Check each line of the records below for the word "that" and copy those where it appears.

Input data:
..............................
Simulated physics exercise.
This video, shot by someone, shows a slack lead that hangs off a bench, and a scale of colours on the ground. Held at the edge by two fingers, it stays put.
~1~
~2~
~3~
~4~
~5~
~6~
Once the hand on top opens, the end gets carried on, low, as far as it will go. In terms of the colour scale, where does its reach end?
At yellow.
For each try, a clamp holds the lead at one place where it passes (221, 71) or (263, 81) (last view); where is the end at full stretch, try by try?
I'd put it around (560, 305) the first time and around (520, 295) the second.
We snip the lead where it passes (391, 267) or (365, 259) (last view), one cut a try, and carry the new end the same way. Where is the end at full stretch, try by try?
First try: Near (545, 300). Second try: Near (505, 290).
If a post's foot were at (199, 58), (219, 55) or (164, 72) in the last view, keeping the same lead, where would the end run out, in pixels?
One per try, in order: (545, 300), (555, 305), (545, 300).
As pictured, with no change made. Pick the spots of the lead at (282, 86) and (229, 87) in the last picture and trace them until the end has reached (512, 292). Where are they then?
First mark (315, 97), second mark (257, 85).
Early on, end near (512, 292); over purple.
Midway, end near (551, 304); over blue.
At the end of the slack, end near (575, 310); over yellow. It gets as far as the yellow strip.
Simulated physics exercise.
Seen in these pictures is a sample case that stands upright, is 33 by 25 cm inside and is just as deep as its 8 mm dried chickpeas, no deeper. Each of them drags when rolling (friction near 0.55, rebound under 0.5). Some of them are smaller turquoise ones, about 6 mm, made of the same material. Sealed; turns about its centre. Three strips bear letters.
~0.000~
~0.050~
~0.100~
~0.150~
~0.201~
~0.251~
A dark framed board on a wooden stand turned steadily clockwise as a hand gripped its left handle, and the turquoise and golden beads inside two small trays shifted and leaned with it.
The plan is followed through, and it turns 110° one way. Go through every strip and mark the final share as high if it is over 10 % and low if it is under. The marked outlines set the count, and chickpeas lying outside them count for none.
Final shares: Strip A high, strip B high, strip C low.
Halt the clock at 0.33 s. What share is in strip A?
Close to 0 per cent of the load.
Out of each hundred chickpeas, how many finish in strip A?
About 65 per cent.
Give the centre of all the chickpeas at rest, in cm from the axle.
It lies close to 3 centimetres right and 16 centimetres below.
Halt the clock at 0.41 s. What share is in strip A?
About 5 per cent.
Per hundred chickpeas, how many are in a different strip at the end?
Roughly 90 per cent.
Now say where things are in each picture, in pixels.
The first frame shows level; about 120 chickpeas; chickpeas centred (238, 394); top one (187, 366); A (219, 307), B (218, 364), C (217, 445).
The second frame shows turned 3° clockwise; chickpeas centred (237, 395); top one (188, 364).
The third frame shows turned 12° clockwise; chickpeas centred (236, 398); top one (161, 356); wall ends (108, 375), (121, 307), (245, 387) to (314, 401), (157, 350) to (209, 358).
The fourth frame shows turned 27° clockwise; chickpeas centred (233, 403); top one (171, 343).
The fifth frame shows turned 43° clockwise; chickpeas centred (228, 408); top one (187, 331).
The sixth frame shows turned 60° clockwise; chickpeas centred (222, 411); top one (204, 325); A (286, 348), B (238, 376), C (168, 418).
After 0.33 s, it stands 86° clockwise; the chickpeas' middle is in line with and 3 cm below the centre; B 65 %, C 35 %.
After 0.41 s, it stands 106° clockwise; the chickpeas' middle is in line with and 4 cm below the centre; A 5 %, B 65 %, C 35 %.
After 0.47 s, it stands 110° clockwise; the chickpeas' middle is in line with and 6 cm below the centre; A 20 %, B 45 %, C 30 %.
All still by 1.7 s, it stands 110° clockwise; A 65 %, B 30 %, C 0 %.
..............................
Exercise response:
This video, shot by someone, shows a slack lead that hangs off a bench, and a scale of colours on the ground. Held at the edge by two fingers, it stays put.
Seen in these pictures is a sample case that stands upright, is 33 by 25 cm inside and is just as deep as its 8 mm dried chickpeas, no deeper. Each of them drags when rolling (friction near 0.55, rebound under 0.5). Some of them are smaller turquoise ones, about 6 mm, made of the same material. Sealed; turns about its centre. Three strips bear letters.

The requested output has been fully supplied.